Problem statement: Say how many lines in the data below contain the word "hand", and give no other text.

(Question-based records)
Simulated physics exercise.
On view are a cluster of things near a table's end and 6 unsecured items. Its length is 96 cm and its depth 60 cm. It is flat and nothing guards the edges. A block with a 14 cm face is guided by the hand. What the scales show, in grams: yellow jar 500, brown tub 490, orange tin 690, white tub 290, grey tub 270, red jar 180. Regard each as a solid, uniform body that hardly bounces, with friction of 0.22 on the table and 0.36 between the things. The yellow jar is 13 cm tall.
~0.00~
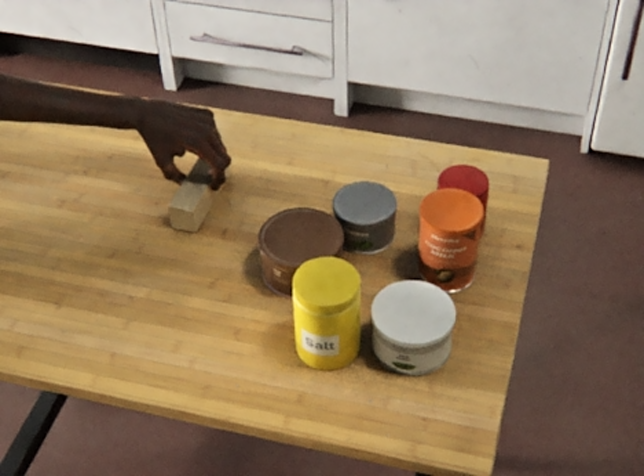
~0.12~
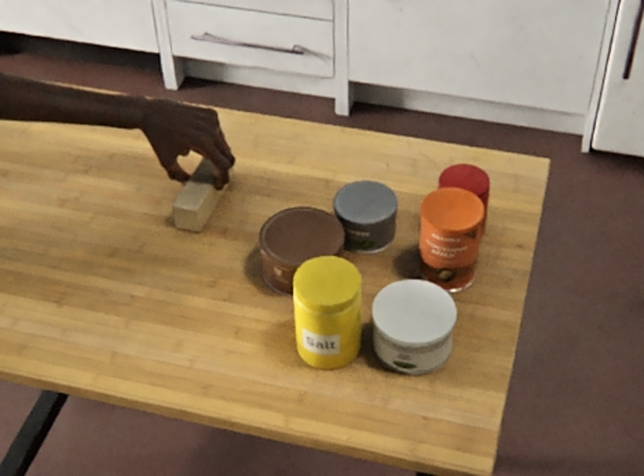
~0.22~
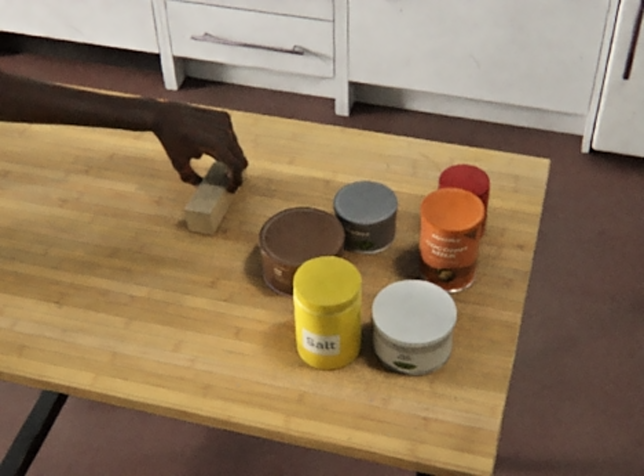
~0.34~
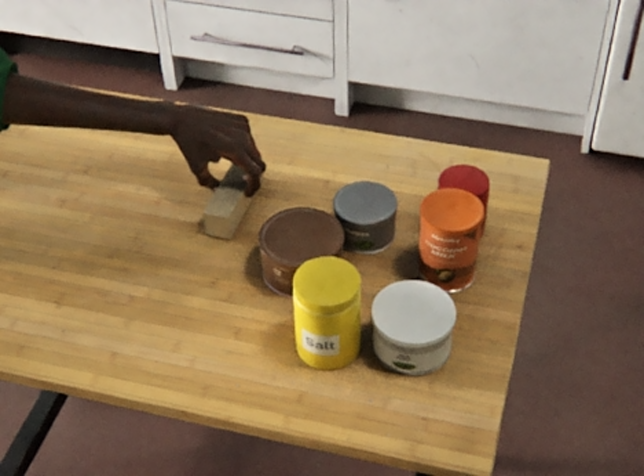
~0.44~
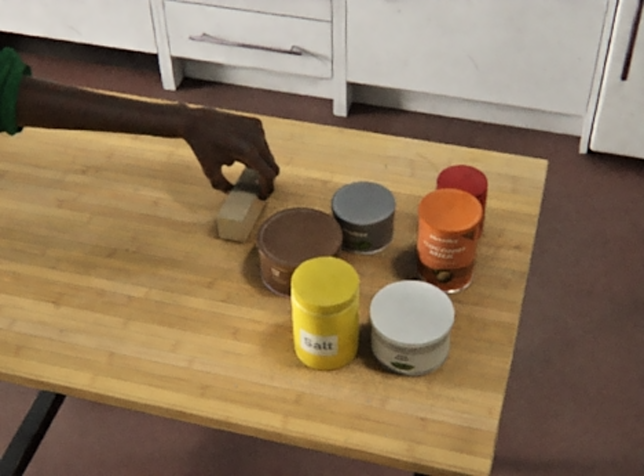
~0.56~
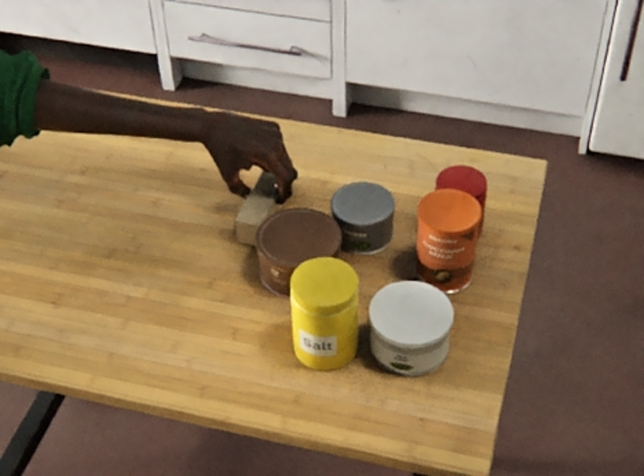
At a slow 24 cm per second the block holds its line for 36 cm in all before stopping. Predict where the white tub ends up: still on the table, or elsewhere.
The white tub ends up still there.
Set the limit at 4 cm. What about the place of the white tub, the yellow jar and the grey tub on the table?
White tub: Remains in place; yellow jar: Remains in place; grey tub: Is displaced.
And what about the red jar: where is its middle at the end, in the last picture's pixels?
Its middle settles close to pixel (512, 196).
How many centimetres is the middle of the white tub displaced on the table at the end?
It ends about 1 centimetres from where it started.
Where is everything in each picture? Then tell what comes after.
Pusher on by 0 cm; white tub (412, 328); yellow jar (328, 314), in the first frame.
Pusher on by 1 cm; orange tin (450, 241); grey tub (366, 217), in the second frame.
Pusher on by 3 cm; yellow jar (328, 314), in the third frame.
Pusher on by 5 cm; brown tub (302, 253); orange tin (449, 241), in the fourth frame.
Pusher on by 8 cm; grey tub (364, 218), in the fifth frame.
Pusher on by 11 cm; white tub (410, 329); yellow jar (325, 314), in the sixth frame.
After 0.96 s, pusher on by 20 cm; brown tub slid 7 cm.
After 1.26 s, pusher on by 27 cm; brown tub slid 10 cm; grey tub slid 8 cm; orange tin slid 2 cm.
After 1.46 s, pusher on by 32 cm; grey tub slid 13 cm; brown tub slid 10 cm; orange tin slid 6 cm.
At rest (2.0 s), not toppled but over 4 cm from the start, brown tub, orange tin, grey tub and red jar; the other 2 in place, give or take 4 cm. Seen from the same camera at the end, white tub near (414, 333).
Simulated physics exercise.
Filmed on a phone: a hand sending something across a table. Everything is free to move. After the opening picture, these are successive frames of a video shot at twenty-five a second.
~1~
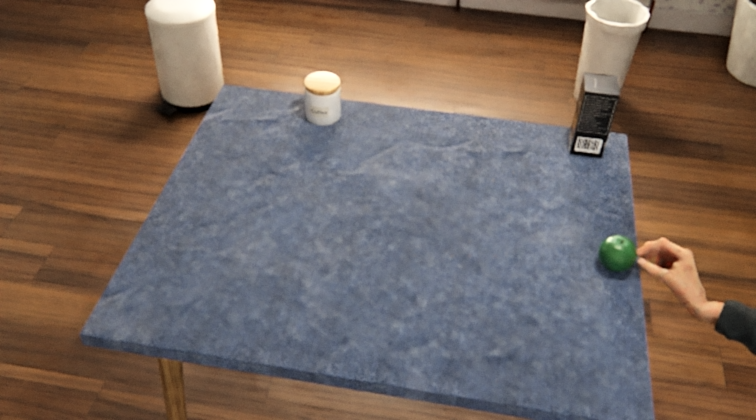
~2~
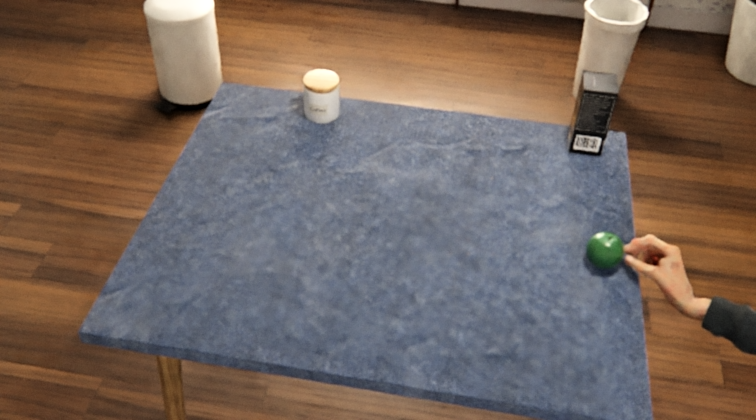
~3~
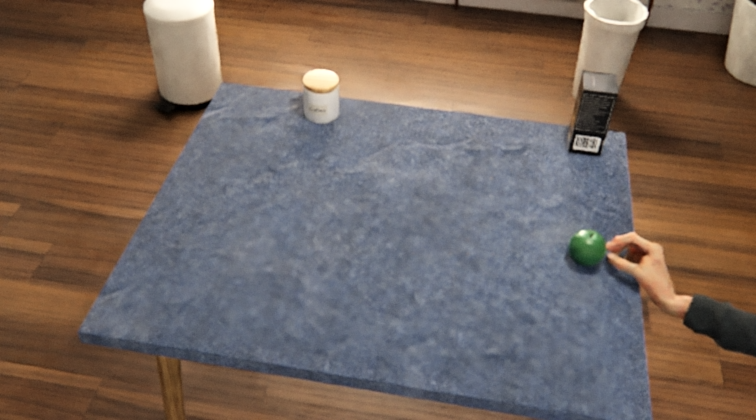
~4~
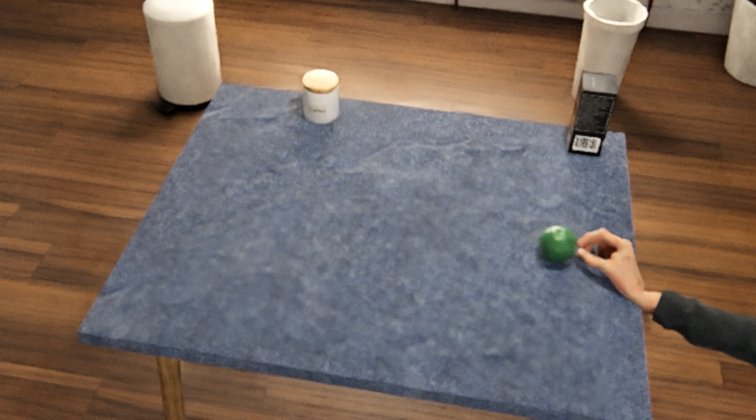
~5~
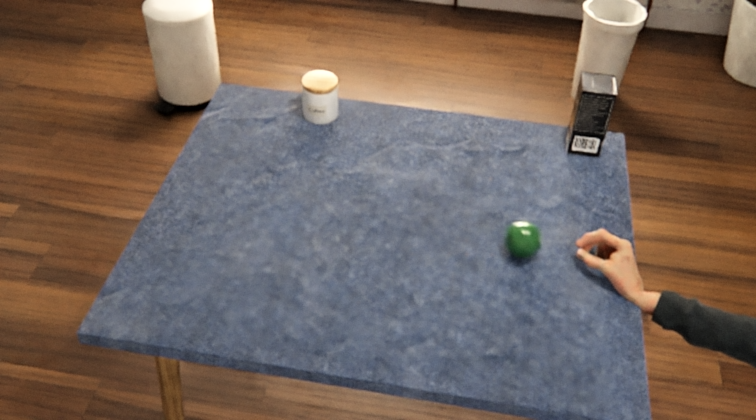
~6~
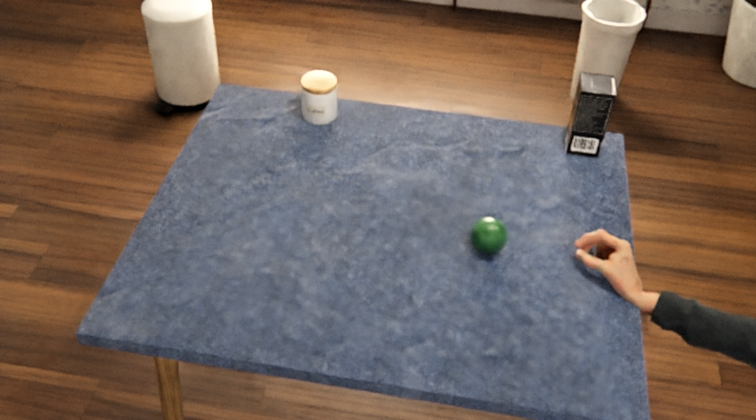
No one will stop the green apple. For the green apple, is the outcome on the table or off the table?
The green apple drops to the floor.
Then, 0.40 s after the last picture, green apple rolled well along near (187, 192).
Then, 0.90 s after the last picture, green apple now off the table.
By the end, off the table, green apple.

Final answer: 2